**Material:**
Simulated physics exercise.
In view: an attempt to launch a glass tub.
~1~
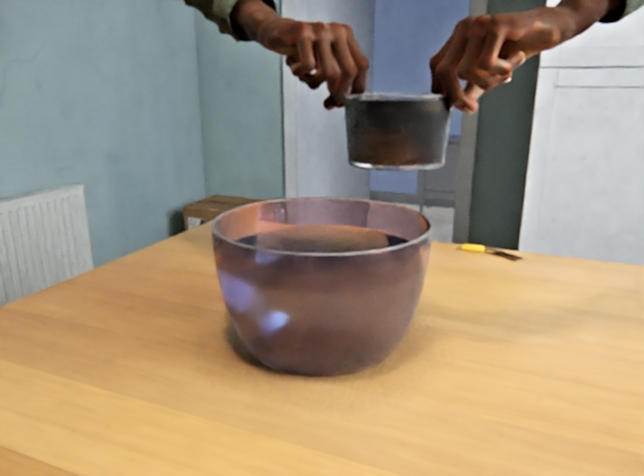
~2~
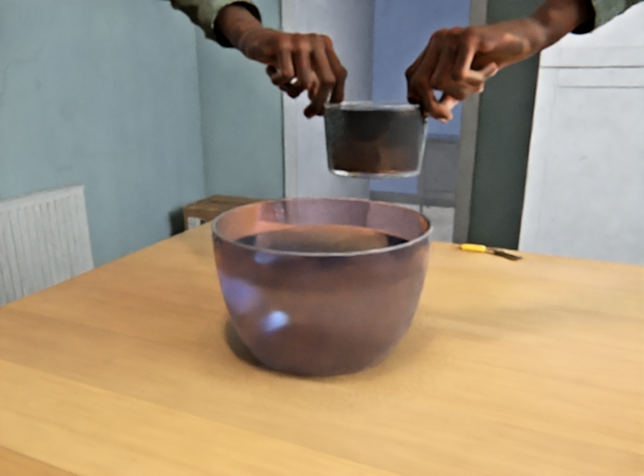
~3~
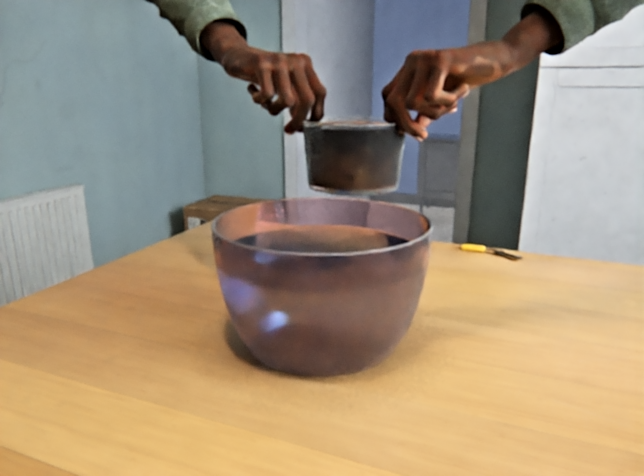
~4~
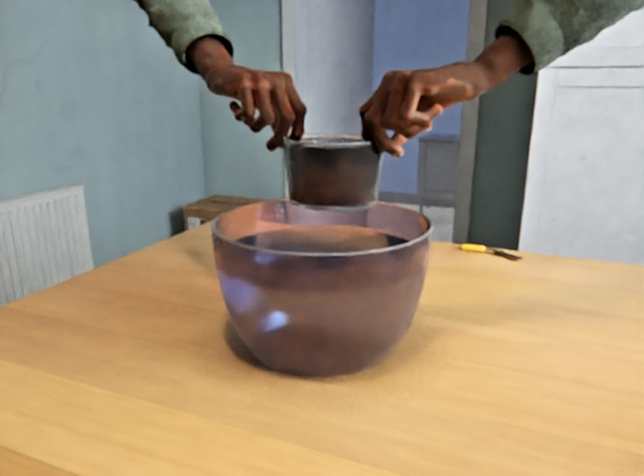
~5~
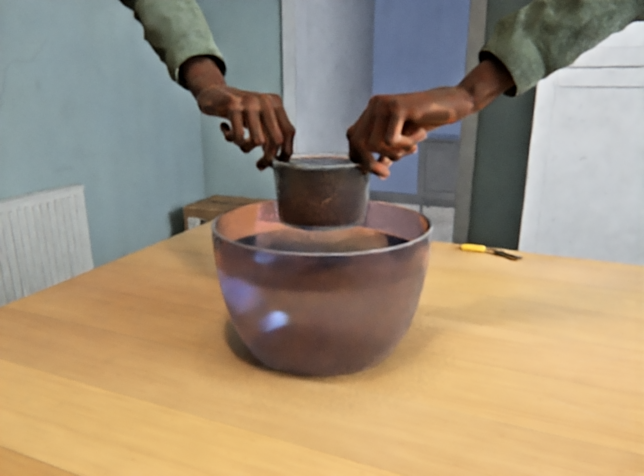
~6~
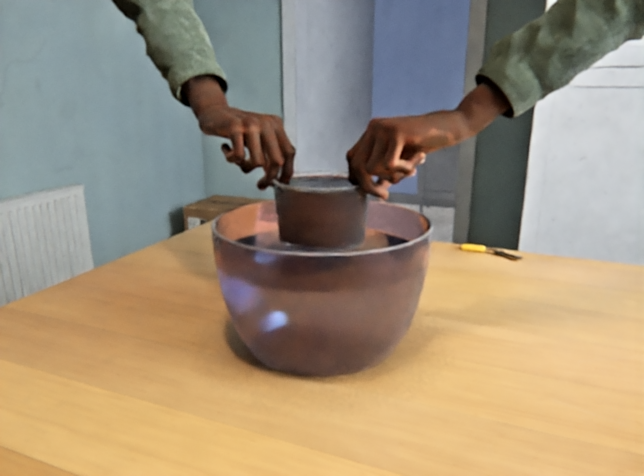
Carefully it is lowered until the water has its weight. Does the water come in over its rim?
The tub sinks.
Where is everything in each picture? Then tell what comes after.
Tub (397, 127) nearly full; above the big tub, in the first picture.
Tub nearly full, surface at (376, 109); coming down, in the second picture.
Tub (354, 152) nearly full; lower, in the third picture.
Tub nearly full, surface at (334, 143); lower still, in the fourth picture.
Tub (322, 187) nearly full; close to the surface, in the fifth picture.
Tub nearly full, surface at (322, 184); just over the surface, in the sixth picture.
Next, the tub dips into the water.
After that, water pours in over its rim.
Finally, the tub lies on the bottom.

**Aim of the exercise:**
Reproduce all of the data exactly, omitting each picture it holds.

**Answer to this task:**
Simulated physics exercise.
In view: an attempt to launch a glass tub.
~1~
~2~
~3~
~4~
~5~
~6~
Carefully it is lowered until the water has its weight. Does the water come in over its rim?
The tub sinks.
Where is everything in each picture? Then tell what comes after.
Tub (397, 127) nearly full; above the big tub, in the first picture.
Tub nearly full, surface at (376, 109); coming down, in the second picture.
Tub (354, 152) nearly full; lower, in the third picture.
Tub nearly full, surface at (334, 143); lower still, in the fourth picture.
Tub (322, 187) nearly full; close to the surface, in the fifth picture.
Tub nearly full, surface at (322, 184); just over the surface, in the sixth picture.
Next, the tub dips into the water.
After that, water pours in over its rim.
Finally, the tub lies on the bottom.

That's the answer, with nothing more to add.